**WRITTEN TASK:** In the material below, list every line carrying the string "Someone".

──────── DATASET RECORDS

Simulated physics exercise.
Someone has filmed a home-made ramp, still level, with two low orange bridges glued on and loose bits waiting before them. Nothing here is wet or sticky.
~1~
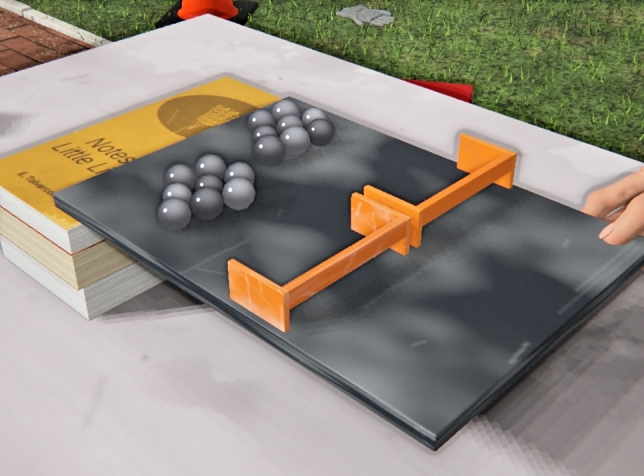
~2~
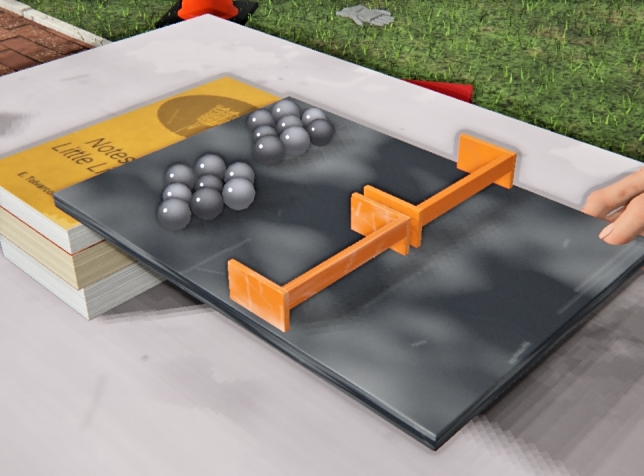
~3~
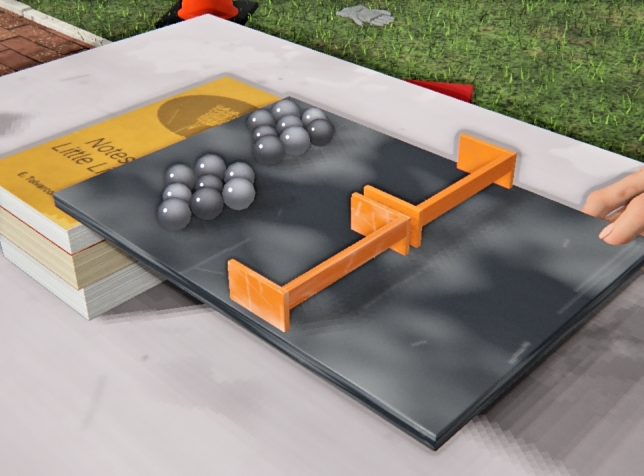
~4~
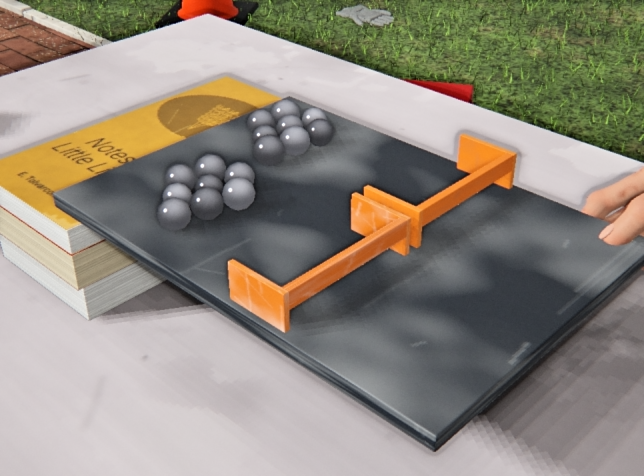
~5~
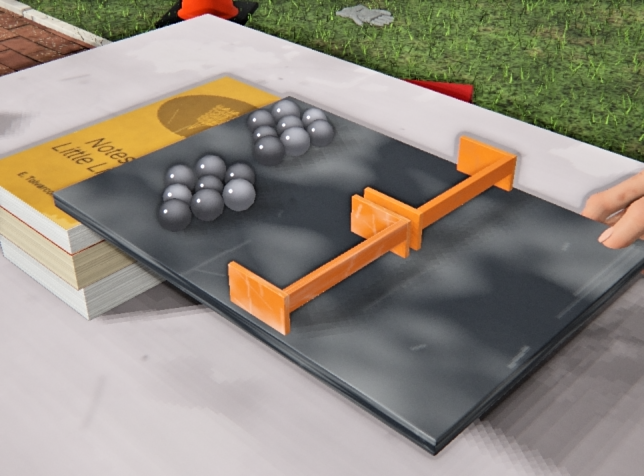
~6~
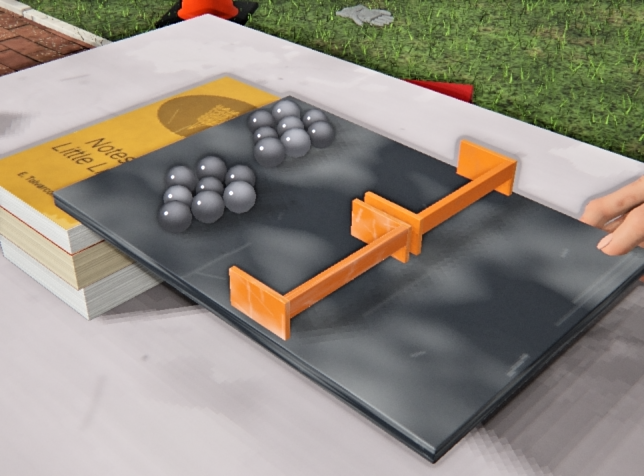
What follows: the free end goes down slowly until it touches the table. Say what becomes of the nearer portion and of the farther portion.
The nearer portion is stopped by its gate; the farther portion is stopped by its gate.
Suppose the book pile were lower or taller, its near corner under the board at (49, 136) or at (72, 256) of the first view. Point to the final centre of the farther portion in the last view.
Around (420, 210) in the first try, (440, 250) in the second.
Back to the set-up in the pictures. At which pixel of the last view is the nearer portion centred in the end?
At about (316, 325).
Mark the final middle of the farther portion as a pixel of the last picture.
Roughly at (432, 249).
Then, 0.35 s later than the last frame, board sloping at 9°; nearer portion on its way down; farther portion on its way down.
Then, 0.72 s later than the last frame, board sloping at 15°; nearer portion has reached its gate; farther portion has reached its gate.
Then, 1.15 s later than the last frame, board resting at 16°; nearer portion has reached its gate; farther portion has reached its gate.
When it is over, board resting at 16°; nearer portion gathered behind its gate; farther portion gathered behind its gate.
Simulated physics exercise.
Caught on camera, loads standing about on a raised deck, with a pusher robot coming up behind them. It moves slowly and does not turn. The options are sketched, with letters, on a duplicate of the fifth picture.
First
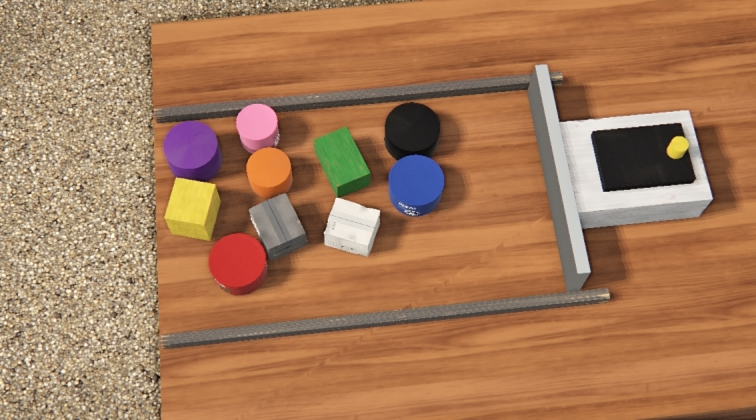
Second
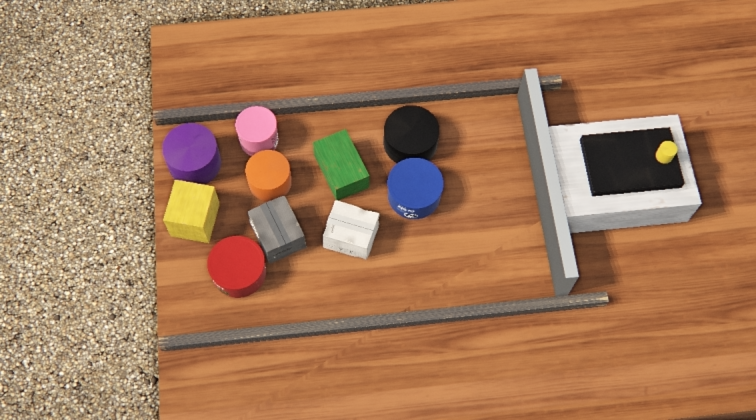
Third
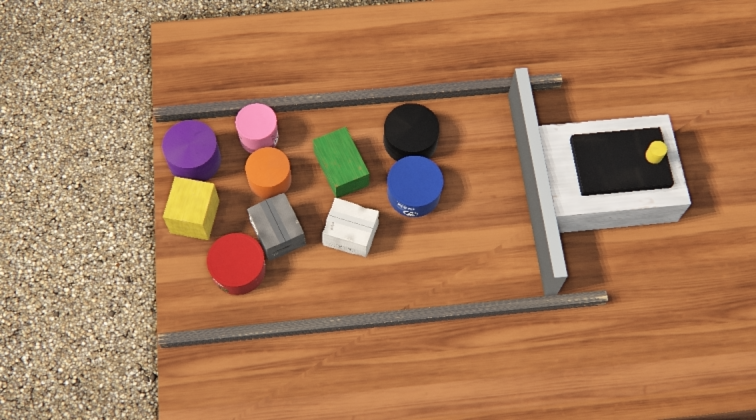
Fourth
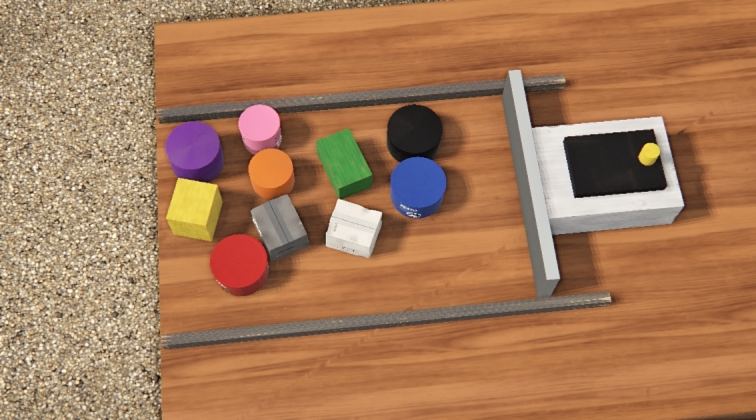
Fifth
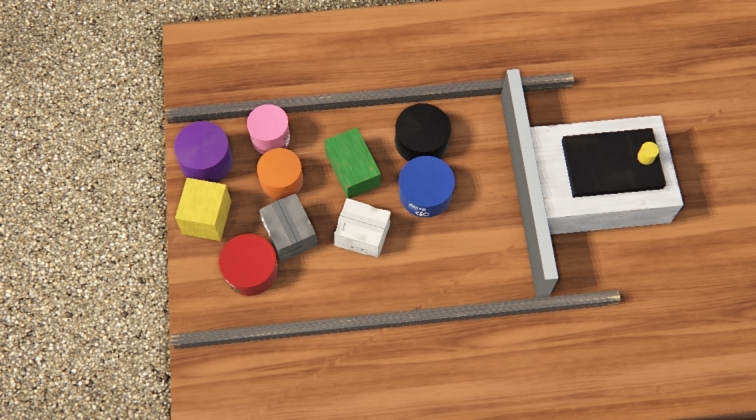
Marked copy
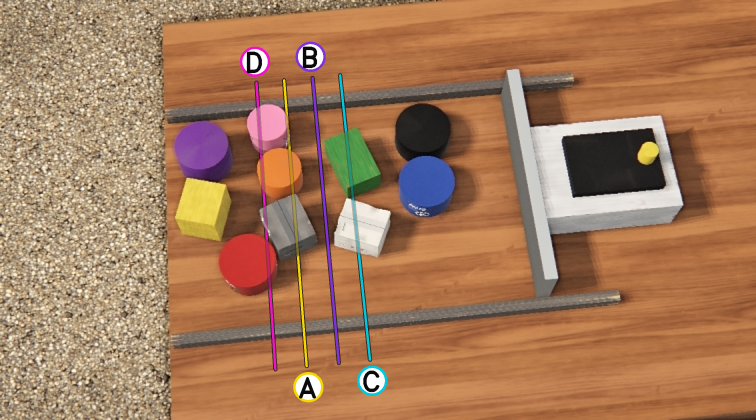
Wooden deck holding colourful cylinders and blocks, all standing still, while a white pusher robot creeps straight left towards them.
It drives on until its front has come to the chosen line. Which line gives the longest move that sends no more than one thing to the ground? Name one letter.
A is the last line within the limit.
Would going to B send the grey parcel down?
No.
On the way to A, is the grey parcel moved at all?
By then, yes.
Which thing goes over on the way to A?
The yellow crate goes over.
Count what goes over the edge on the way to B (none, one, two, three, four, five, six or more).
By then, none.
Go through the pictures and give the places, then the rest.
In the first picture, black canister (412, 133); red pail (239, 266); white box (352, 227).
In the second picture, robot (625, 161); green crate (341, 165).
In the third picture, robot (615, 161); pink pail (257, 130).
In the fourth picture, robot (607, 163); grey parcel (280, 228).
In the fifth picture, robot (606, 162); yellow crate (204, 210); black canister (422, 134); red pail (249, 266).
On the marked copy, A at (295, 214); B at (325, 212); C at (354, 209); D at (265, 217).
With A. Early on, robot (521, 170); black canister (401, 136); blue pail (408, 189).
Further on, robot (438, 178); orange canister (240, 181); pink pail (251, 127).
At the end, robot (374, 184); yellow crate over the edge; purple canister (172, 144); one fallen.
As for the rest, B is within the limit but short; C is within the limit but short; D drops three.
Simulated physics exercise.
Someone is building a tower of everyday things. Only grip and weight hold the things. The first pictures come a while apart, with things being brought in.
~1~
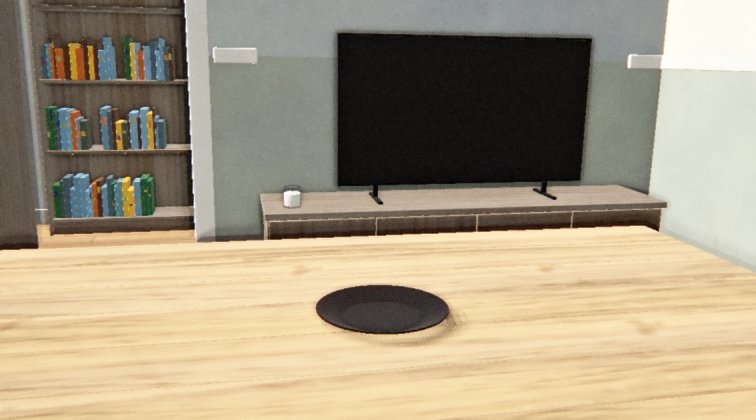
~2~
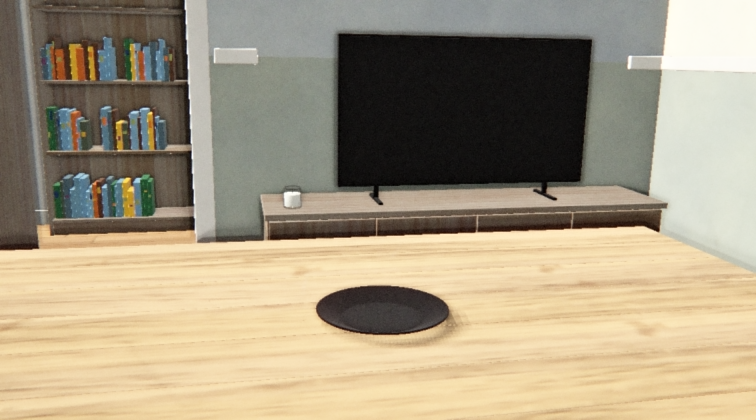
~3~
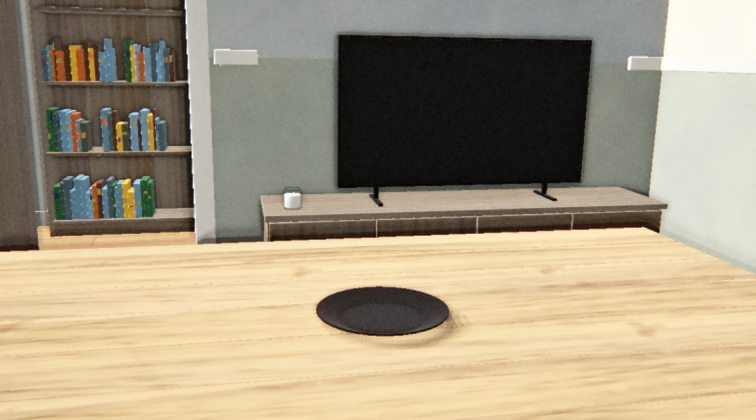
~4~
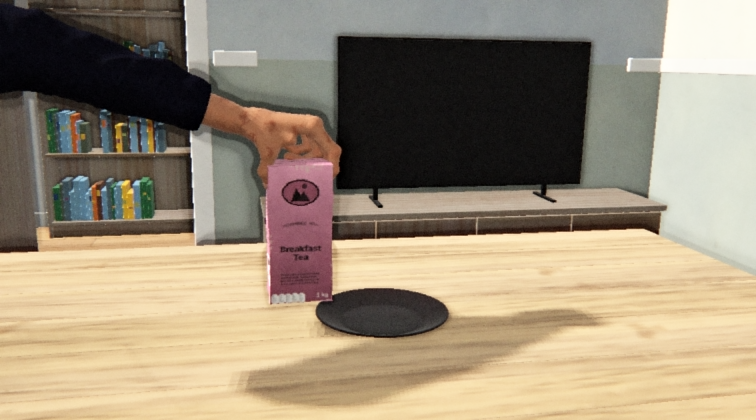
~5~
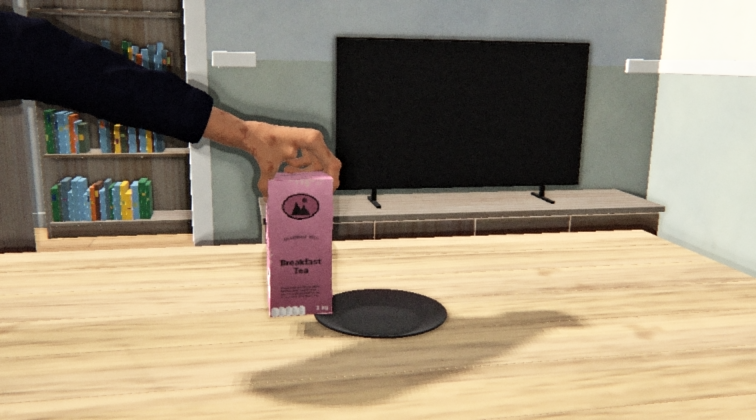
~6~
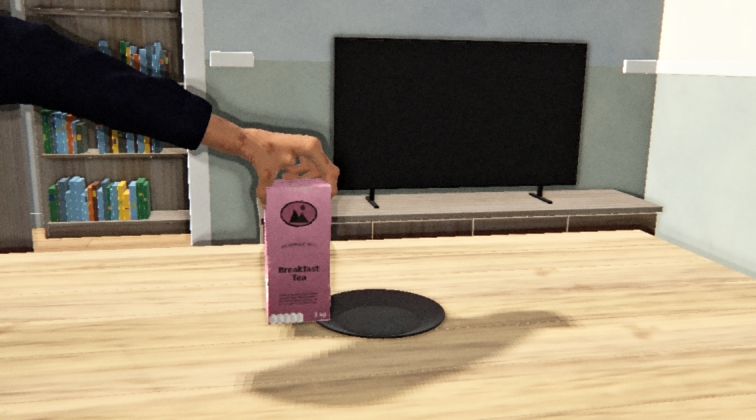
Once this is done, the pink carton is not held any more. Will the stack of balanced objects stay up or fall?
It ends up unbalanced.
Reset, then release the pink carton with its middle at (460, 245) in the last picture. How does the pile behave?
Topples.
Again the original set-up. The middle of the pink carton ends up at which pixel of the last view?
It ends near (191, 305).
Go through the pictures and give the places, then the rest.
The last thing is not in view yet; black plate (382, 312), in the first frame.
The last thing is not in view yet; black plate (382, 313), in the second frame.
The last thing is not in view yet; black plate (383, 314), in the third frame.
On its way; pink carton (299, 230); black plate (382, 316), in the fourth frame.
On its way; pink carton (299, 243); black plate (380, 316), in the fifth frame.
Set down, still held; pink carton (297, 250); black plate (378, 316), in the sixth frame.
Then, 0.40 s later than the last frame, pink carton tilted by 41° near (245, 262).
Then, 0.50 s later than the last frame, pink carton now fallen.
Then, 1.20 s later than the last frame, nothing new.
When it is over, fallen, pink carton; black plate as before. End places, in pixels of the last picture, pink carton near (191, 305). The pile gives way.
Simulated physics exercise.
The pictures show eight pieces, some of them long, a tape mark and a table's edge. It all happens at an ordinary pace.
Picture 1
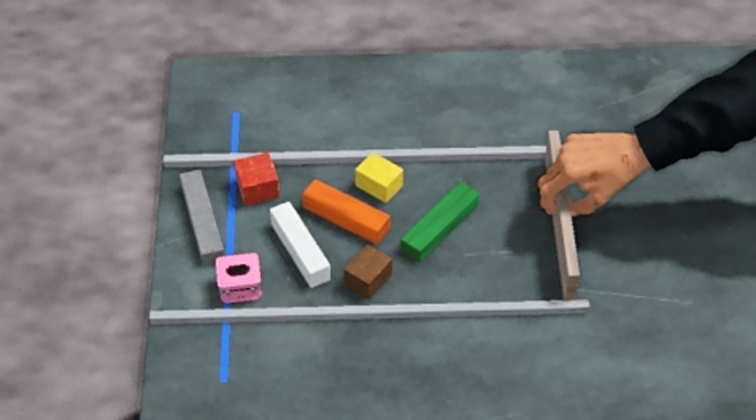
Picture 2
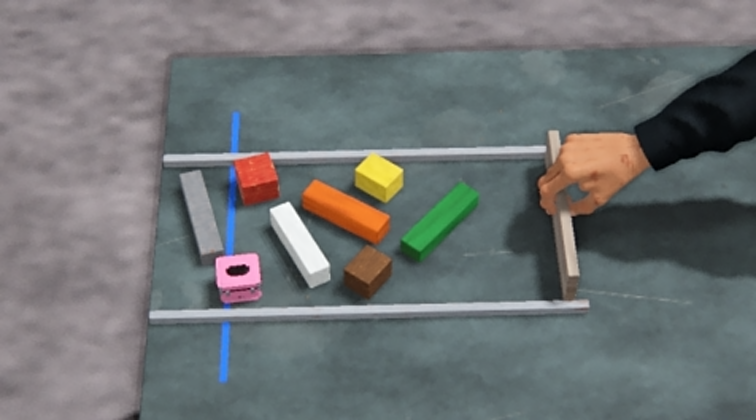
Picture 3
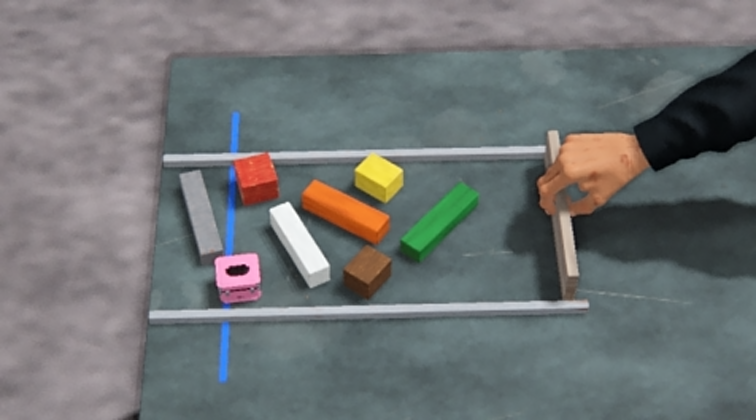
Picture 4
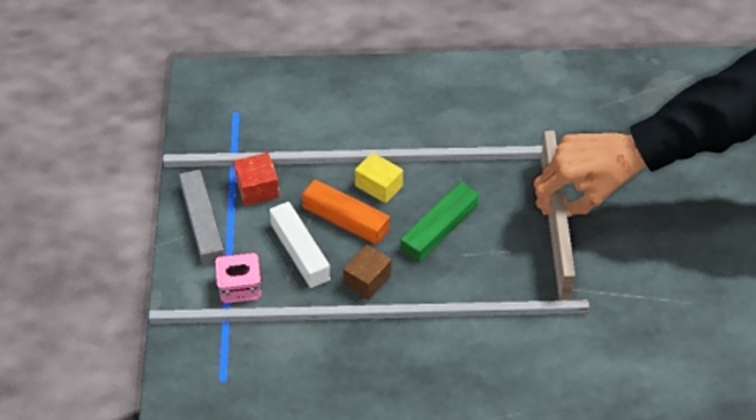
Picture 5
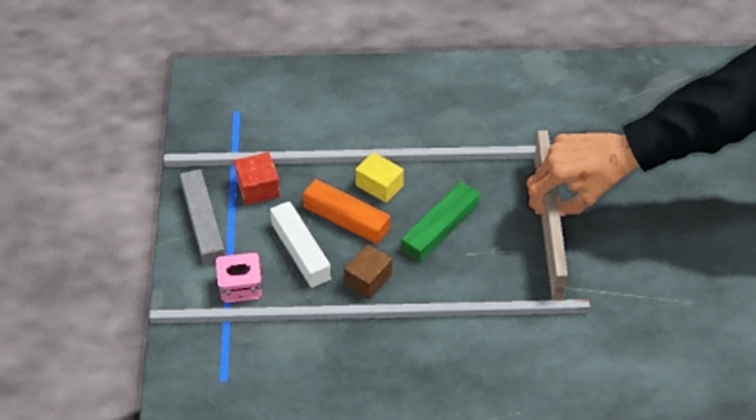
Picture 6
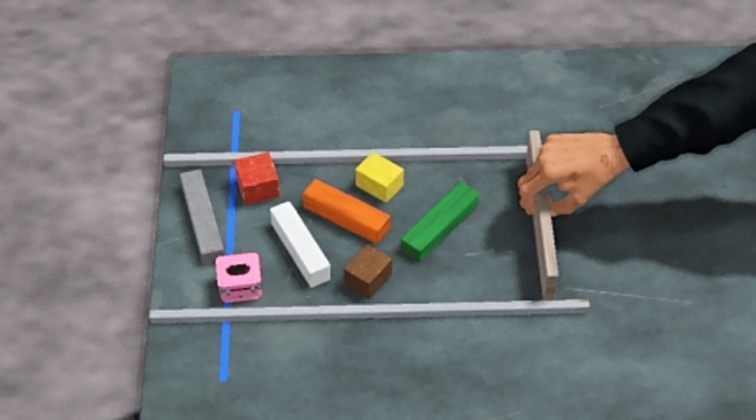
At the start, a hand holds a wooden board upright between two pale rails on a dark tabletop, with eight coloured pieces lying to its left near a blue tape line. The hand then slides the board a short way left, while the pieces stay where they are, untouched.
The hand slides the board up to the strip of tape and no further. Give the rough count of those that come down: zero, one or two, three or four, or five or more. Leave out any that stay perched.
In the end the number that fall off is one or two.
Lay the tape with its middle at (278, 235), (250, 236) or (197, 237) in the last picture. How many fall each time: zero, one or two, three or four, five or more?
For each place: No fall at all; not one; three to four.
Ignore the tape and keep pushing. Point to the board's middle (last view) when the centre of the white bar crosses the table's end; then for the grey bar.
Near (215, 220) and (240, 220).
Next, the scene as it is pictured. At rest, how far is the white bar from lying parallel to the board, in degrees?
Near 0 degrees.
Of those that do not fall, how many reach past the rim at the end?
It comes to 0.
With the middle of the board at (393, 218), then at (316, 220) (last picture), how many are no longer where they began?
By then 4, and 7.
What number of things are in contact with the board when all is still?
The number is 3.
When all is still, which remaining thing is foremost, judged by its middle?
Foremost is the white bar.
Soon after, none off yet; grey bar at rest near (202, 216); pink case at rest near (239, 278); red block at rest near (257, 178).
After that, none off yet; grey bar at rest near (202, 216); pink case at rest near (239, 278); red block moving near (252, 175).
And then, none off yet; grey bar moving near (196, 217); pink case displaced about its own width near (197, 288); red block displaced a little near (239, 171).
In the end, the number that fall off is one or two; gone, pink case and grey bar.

────────────────

**EXERCISE SOLUTION:**
Someone has filmed a home-made ramp, still level, with two low orange bridges glued on and loose bits waiting before them. Nothing here is wet or sticky.
Someone is building a tower of everyday things. Only grip and weight hold the things. The first pictures come a while apart, with things being brought in.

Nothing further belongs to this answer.